• [DESCRIPTION OF THE TASK] Extract, word for word, every line from the one containing "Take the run" through the one containing "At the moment", with both end lines kept.

• [EXTRACTED MATERIAL]
○ ○ ○ ○
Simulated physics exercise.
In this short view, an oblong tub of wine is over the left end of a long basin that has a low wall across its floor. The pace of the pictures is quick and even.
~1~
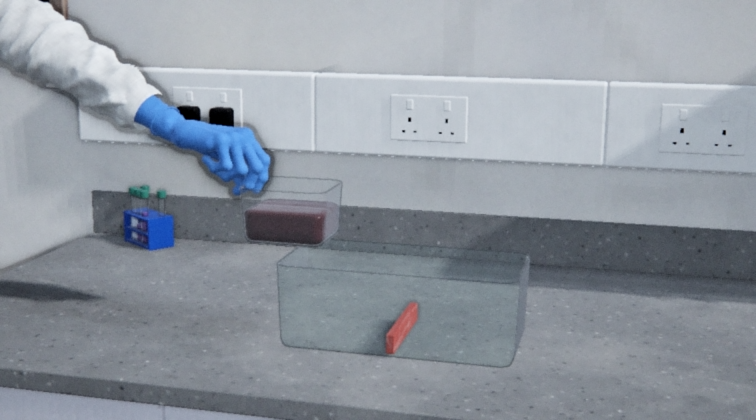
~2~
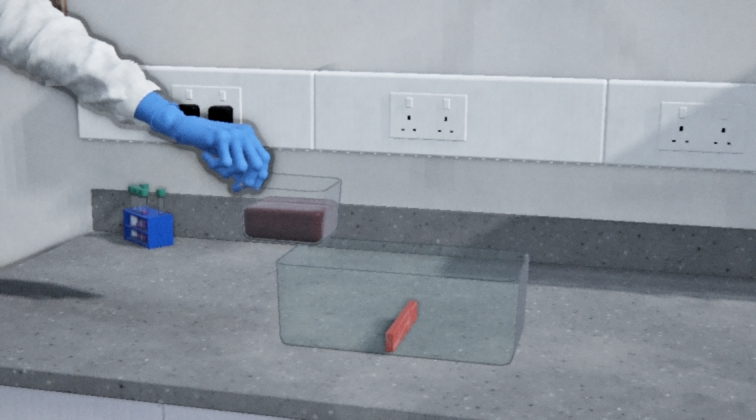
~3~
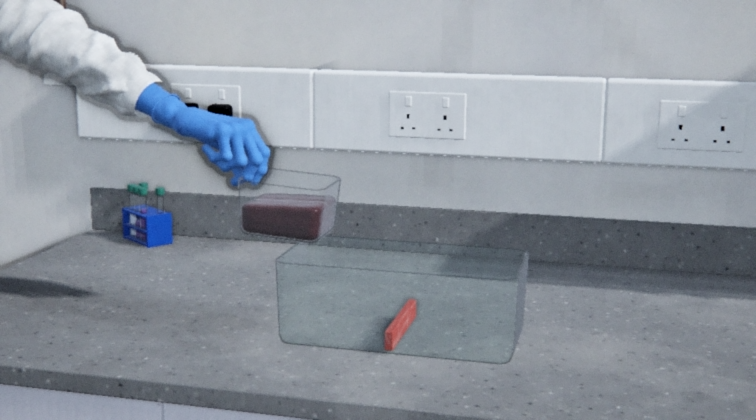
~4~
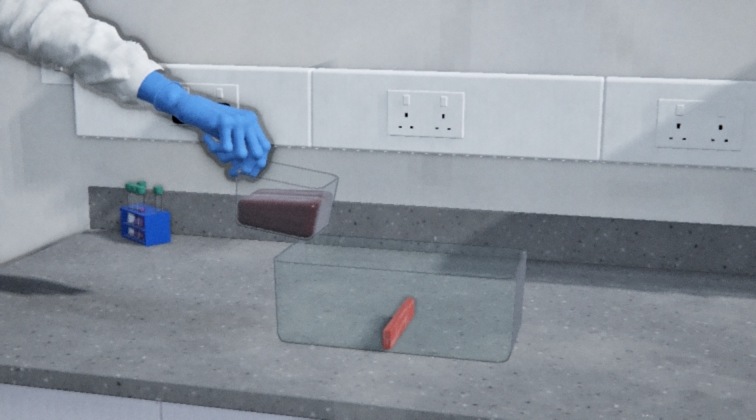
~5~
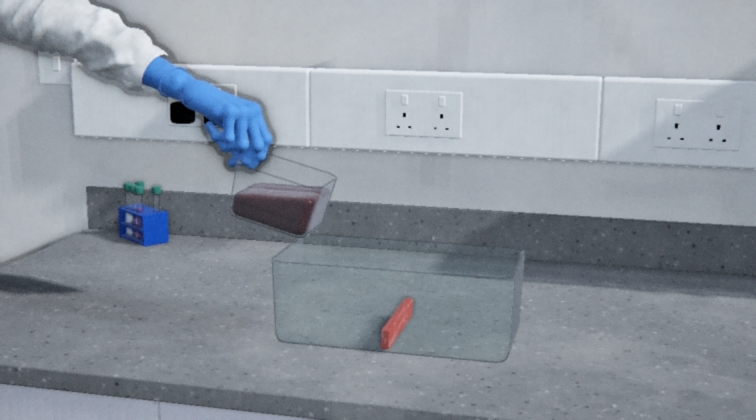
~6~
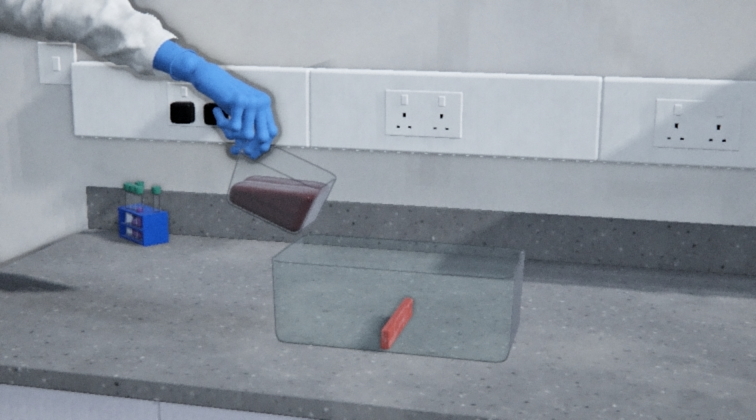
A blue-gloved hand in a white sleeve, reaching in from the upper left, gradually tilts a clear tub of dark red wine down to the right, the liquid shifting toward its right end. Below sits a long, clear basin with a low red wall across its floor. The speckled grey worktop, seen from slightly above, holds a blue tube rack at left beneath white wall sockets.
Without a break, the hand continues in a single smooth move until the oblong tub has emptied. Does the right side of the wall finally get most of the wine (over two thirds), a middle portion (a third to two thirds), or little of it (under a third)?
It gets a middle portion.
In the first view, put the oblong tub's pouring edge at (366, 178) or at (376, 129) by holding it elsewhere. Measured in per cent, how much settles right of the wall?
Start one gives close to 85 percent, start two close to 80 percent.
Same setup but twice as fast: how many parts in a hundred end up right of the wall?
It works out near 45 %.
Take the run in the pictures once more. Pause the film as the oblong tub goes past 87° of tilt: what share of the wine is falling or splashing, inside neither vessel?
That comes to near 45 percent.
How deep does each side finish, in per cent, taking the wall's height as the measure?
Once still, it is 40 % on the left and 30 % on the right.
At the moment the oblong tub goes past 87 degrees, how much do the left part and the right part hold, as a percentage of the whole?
○ ○ ○ ○
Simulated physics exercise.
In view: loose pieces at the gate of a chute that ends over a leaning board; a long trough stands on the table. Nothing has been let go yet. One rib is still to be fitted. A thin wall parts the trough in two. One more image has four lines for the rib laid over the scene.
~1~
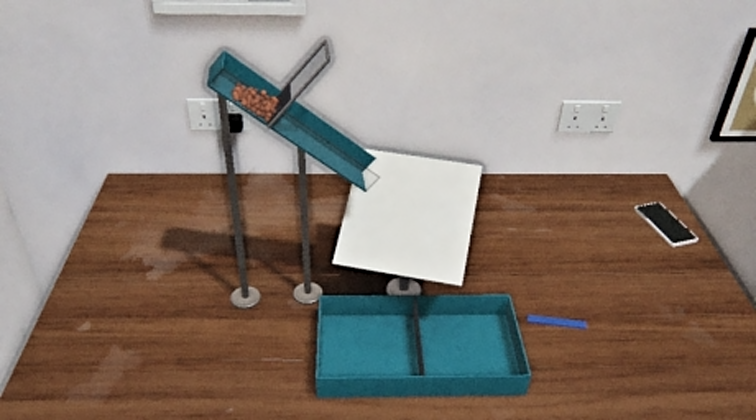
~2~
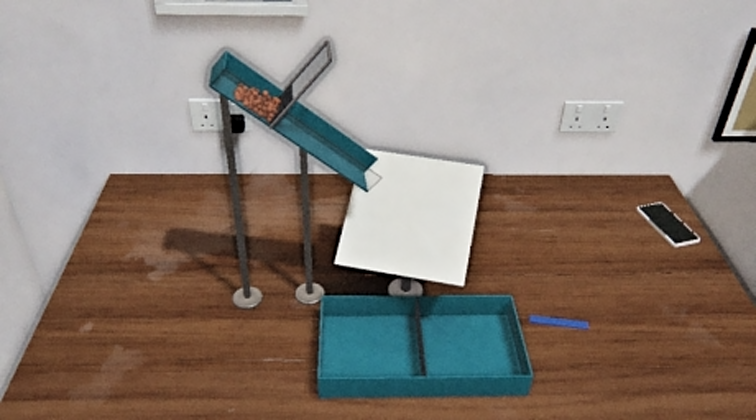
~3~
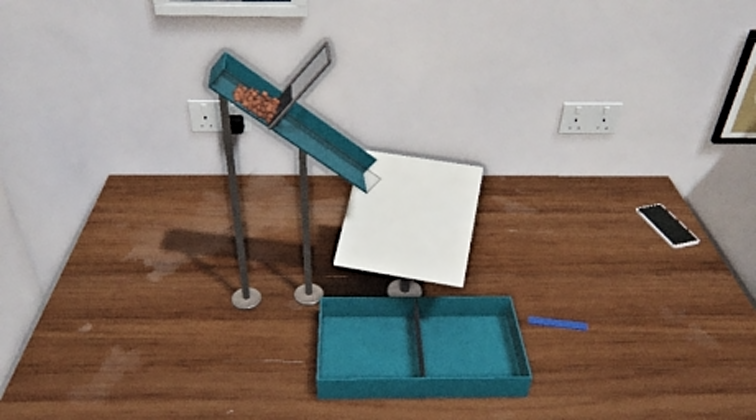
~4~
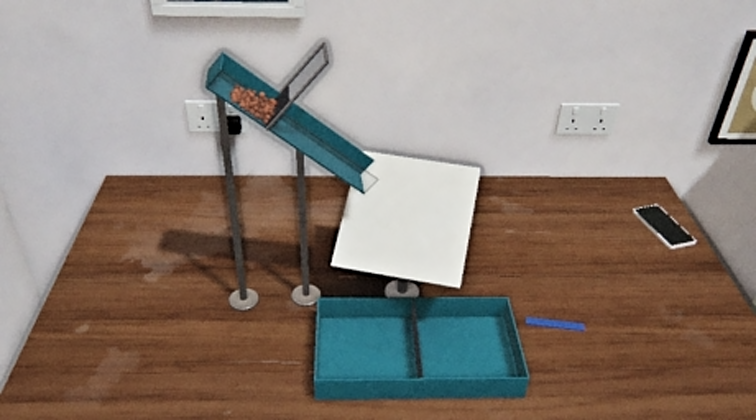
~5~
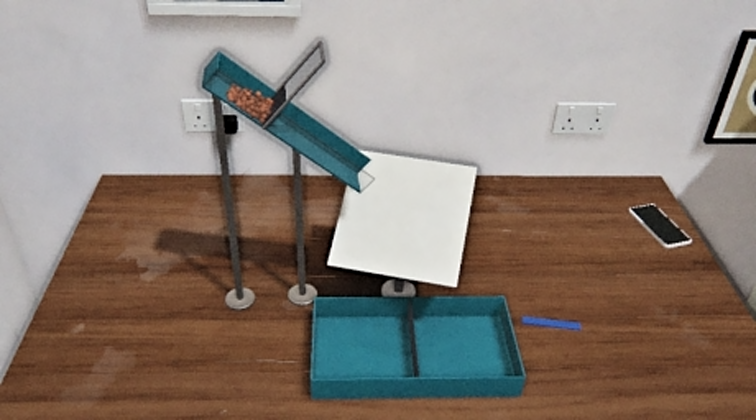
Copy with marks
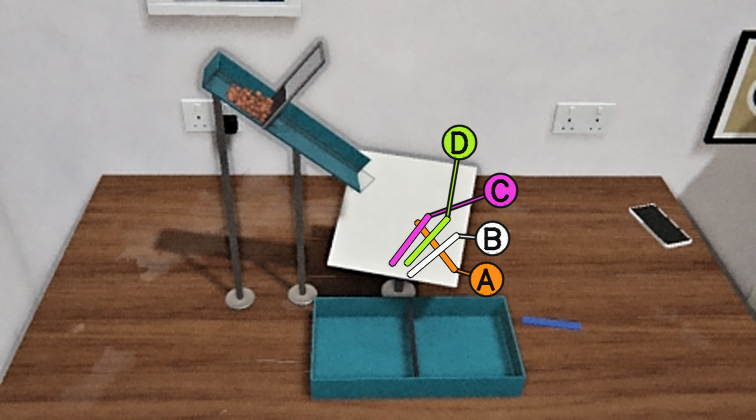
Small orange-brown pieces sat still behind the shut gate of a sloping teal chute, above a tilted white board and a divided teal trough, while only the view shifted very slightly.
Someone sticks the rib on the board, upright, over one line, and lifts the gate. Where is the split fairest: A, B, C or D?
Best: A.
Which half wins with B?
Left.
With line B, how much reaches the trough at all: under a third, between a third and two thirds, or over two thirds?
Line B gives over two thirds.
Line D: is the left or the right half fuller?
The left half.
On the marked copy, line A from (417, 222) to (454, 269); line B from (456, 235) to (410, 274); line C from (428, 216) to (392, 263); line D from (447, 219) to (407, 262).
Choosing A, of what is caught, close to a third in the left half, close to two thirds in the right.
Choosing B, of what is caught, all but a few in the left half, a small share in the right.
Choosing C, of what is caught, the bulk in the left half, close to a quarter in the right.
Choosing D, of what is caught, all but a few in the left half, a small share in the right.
○ ○ ○ ○
• [SOLUTION]
Take the run in the pictures once more. Pause the film as the oblong tub goes past 87° of tilt: what share of the wine is falling or splashing, inside neither vessel?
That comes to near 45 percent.
How deep does each side finish, in per cent, taking the wall's height as the measure?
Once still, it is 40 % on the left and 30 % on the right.
At the moment the oblong tub goes past 87 degrees, how much do the left part and the right part hold, as a percentage of the whole?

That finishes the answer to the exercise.